DATA LINES =>
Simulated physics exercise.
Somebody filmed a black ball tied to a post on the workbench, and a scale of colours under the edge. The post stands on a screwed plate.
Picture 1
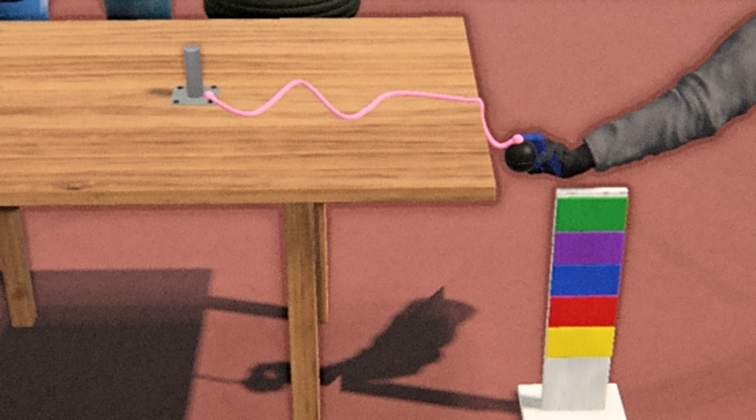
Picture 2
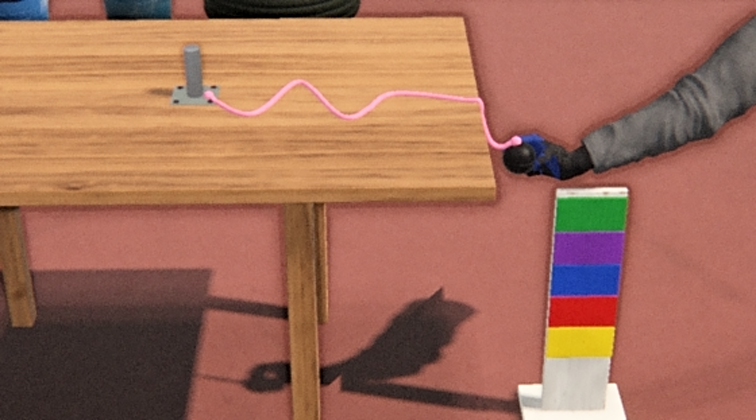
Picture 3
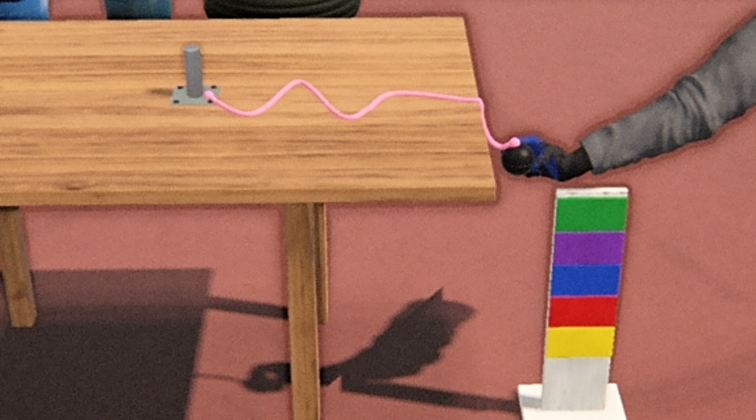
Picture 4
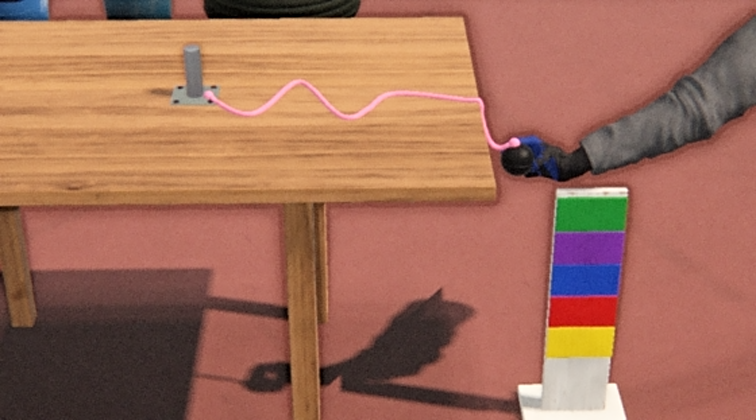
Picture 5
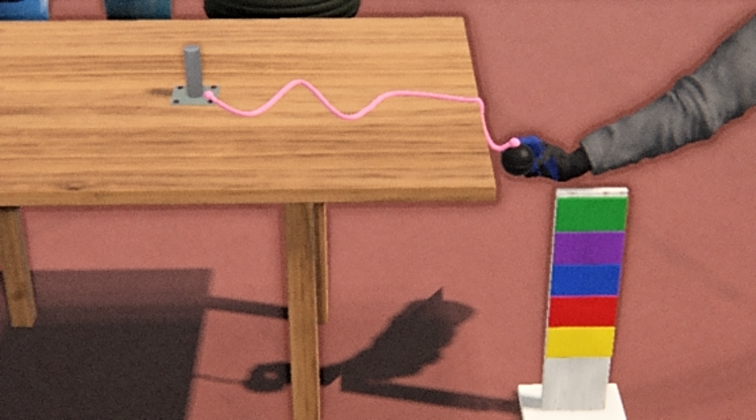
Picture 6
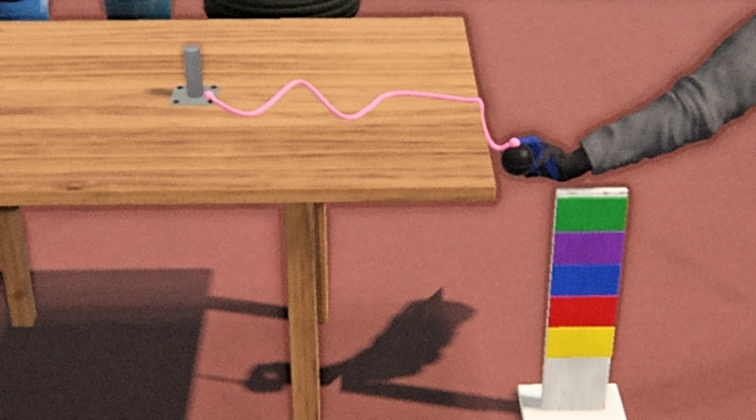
A gloved hand holds a black ball on a pink cord almost still beside a table.
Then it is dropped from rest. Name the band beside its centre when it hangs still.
The red one.
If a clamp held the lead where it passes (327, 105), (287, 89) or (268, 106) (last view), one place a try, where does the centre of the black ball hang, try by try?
Try by try, around (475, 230), (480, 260) and (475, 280).
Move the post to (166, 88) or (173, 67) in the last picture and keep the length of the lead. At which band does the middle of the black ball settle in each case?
Try by try: Blue; blue.
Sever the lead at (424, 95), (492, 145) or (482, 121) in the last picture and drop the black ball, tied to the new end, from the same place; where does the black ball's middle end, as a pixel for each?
In that order: (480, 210), (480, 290) and (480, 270).
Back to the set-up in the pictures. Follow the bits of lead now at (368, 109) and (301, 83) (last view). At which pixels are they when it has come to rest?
About (480, 117), and the other about (366, 97).
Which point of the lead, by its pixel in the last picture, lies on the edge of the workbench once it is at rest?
The one at (361, 114).
Early on, ball near (487, 297); level with red.
Midway, ball near (463, 300); level with red.
Finally, ball near (471, 304); level with red. The lead holds its middle at red.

GIVEN PROBLEM =>
Reproduce the full material exactly, excluding the pictures.

THE SOLUTION =>
Simulated physics exercise.
Somebody filmed a black ball tied to a post on the workbench, and a scale of colours under the edge. The post stands on a screwed plate.
Picture 1
Picture 2
Picture 3
Picture 4
Picture 5
Picture 6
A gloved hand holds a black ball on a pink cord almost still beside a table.
Then it is dropped from rest. Name the band beside its centre when it hangs still.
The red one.
If a clamp held the lead where it passes (327, 105), (287, 89) or (268, 106) (last view), one place a try, where does the centre of the black ball hang, try by try?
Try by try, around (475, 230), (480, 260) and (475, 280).
Move the post to (166, 88) or (173, 67) in the last picture and keep the length of the lead. At which band does the middle of the black ball settle in each case?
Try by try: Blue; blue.
Sever the lead at (424, 95), (492, 145) or (482, 121) in the last picture and drop the black ball, tied to the new end, from the same place; where does the black ball's middle end, as a pixel for each?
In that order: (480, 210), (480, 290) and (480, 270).
Back to the set-up in the pictures. Follow the bits of lead now at (368, 109) and (301, 83) (last view). At which pixels are they when it has come to rest?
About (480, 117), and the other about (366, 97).
Which point of the lead, by its pixel in the last picture, lies on the edge of the workbench once it is at rest?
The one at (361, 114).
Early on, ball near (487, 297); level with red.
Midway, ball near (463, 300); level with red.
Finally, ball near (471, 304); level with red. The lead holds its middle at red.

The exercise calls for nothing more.